» **Task goal**:
Write every line out verbatim and omit the pictures.

# START OF Data section

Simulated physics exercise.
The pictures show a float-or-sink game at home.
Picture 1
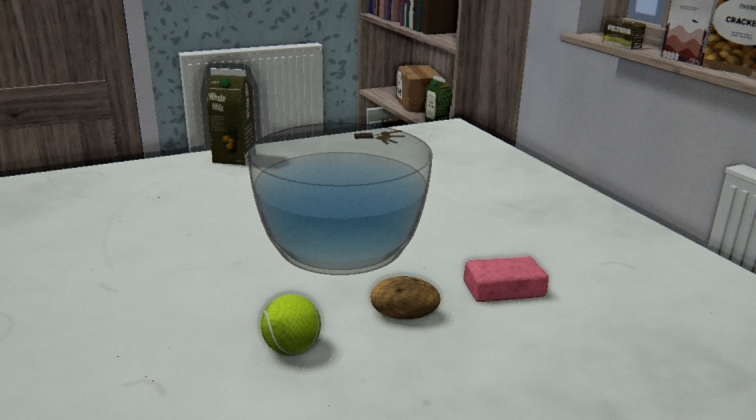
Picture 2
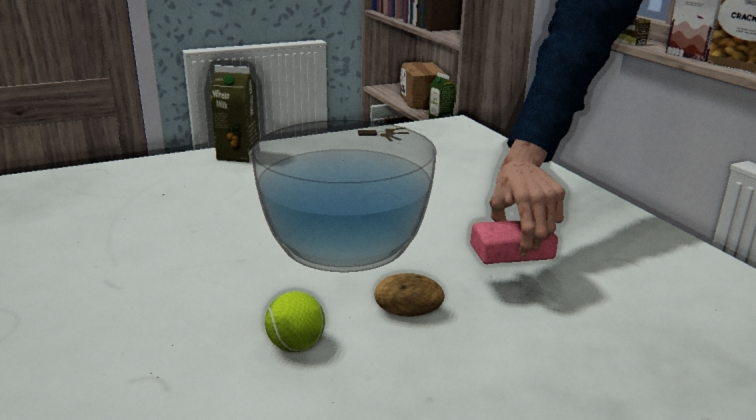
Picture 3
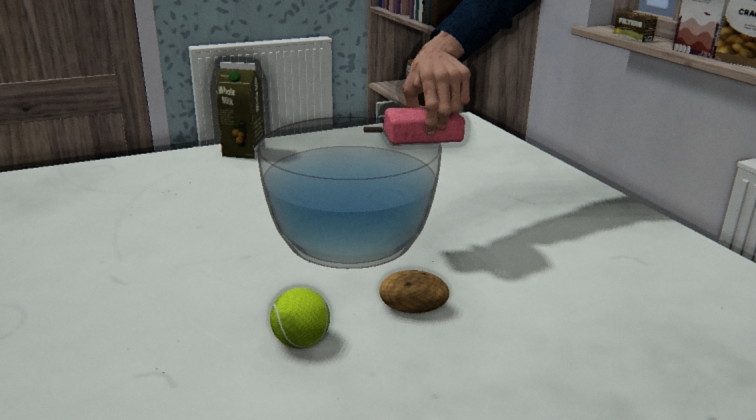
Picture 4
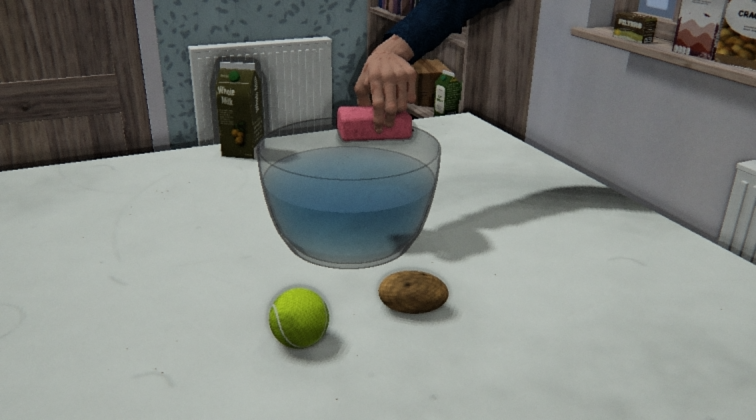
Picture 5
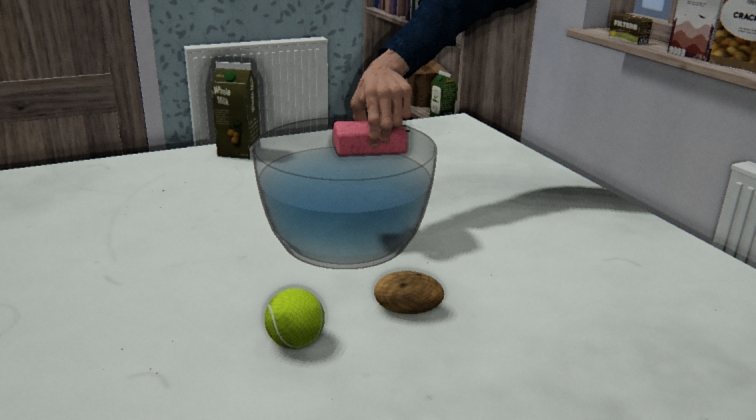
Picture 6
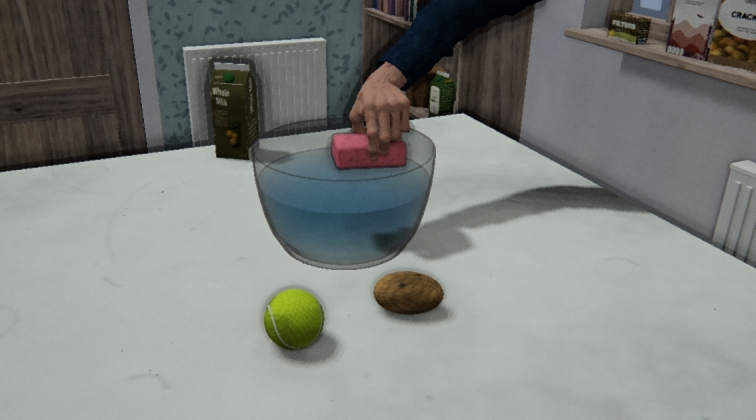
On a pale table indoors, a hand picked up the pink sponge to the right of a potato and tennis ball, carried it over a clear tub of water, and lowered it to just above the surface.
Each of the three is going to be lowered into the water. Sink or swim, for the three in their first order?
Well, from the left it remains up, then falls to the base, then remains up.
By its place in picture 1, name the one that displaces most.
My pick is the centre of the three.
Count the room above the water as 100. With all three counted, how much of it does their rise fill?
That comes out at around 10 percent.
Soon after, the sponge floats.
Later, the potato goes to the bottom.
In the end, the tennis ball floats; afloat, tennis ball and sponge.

# END OF Data section

» **Task response**:
Simulated physics exercise.
The pictures show a float-or-sink game at home.
Picture 1
Picture 2
Picture 3
Picture 4
Picture 5
Picture 6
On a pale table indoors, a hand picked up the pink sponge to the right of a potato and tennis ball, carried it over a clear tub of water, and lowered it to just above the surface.
Each of the three is going to be lowered into the water. Sink or swim, for the three in their first order?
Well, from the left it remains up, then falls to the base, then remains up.
By its place in picture 1, name the one that displaces most.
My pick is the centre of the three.
Count the room above the water as 100. With all three counted, how much of it does their rise fill?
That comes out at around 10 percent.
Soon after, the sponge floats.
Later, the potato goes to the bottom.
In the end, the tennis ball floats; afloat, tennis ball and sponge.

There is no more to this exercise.